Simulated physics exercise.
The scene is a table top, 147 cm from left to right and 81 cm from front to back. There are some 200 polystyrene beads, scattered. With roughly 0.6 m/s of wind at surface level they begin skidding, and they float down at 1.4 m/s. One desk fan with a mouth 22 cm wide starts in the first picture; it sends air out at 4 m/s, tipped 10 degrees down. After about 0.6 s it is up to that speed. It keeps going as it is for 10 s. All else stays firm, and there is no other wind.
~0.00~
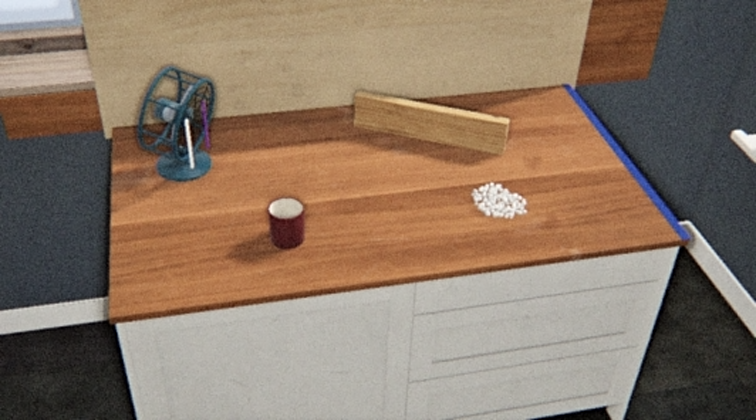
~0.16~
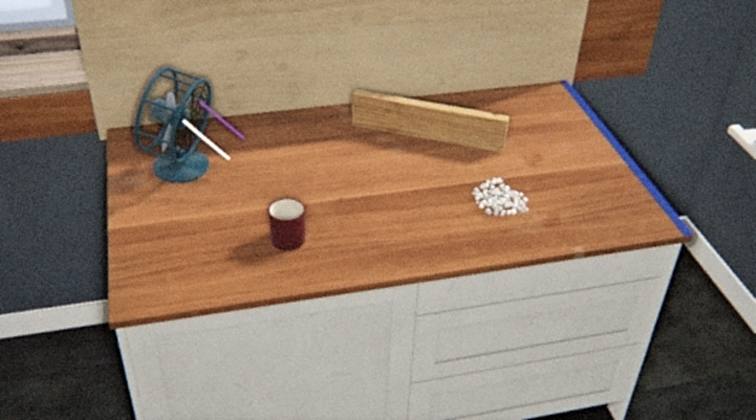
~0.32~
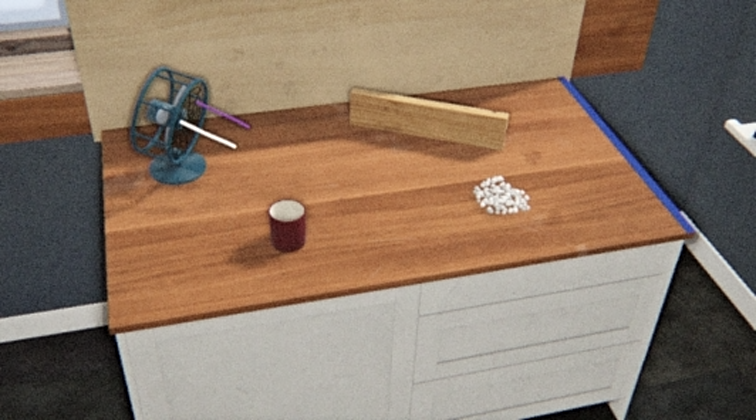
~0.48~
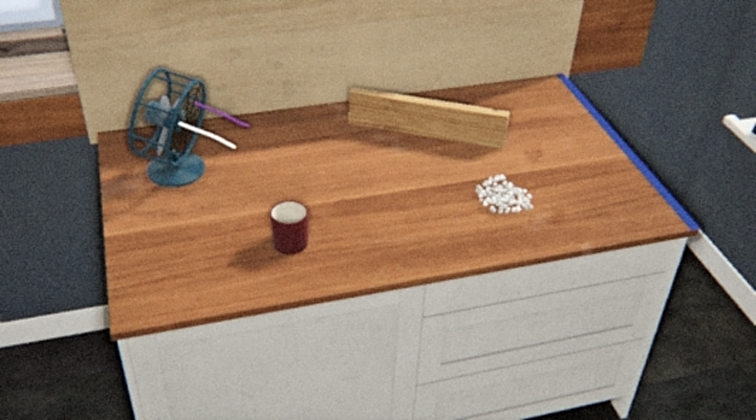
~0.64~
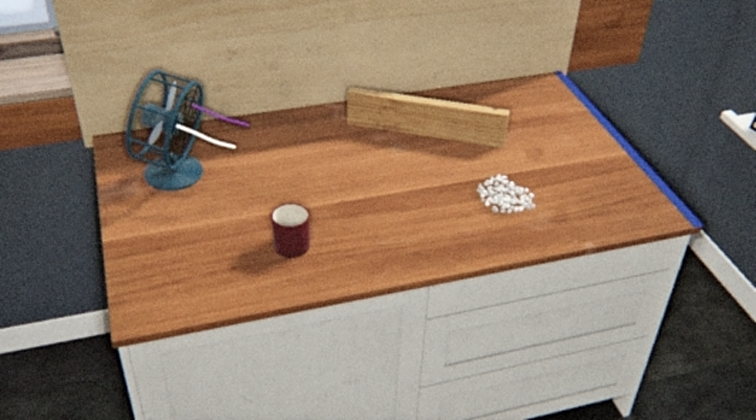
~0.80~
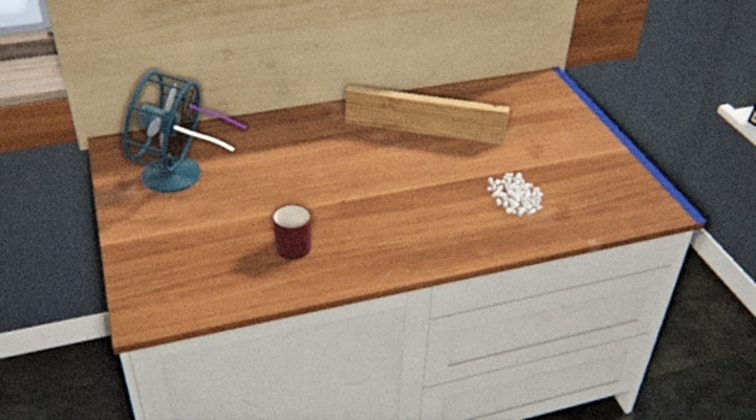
Ribbons on a desk fan lift and stream out, then white beads shift slightly to the right.
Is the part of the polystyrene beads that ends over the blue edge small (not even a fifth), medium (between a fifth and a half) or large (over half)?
Large.
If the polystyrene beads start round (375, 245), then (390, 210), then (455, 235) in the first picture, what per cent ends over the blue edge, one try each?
0 %, 15 %, 0 %.
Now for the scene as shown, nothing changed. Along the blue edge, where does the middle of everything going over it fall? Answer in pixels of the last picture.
(669, 183).
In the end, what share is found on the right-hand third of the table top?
Something close to 0 % ends up there.
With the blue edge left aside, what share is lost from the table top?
20 %.
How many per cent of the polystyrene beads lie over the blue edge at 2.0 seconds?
80 per cent, roughly.
After 2.0 s the count stands so, 81 % are over the blue edge.
After 3.2 s the count stands so, 81 % are over the blue edge.
After 5.5 s the count stands so, 81 % are over the blue edge.
After 10.0 s, at the end, 81 % are over the blue edge.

================================

* [STATED PROBLEM] Copy the material shown above in full and exactly. Skip the pictures.

* [FULL OUTPUT]
Simulated physics exercise.
The scene is a table top, 147 cm from left to right and 81 cm from front to back. There are some 200 polystyrene beads, scattered. With roughly 0.6 m/s of wind at surface level they begin skidding, and they float down at 1.4 m/s. One desk fan with a mouth 22 cm wide starts in the first picture; it sends air out at 4 m/s, tipped 10 degrees down. After about 0.6 s it is up to that speed. It keeps going as it is for 10 s. All else stays firm, and there is no other wind.
~0.00~
~0.16~
~0.32~
~0.48~
~0.64~
~0.80~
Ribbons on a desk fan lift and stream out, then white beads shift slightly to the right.
Is the part of the polystyrene beads that ends over the blue edge small (not even a fifth), medium (between a fifth and a half) or large (over half)?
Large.
If the polystyrene beads start round (375, 245), then (390, 210), then (455, 235) in the first picture, what per cent ends over the blue edge, one try each?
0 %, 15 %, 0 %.
Now for the scene as shown, nothing changed. Along the blue edge, where does the middle of everything going over it fall? Answer in pixels of the last picture.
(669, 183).
In the end, what share is found on the right-hand third of the table top?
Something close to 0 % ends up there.
With the blue edge left aside, what share is lost from the table top?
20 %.
How many per cent of the polystyrene beads lie over the blue edge at 2.0 seconds?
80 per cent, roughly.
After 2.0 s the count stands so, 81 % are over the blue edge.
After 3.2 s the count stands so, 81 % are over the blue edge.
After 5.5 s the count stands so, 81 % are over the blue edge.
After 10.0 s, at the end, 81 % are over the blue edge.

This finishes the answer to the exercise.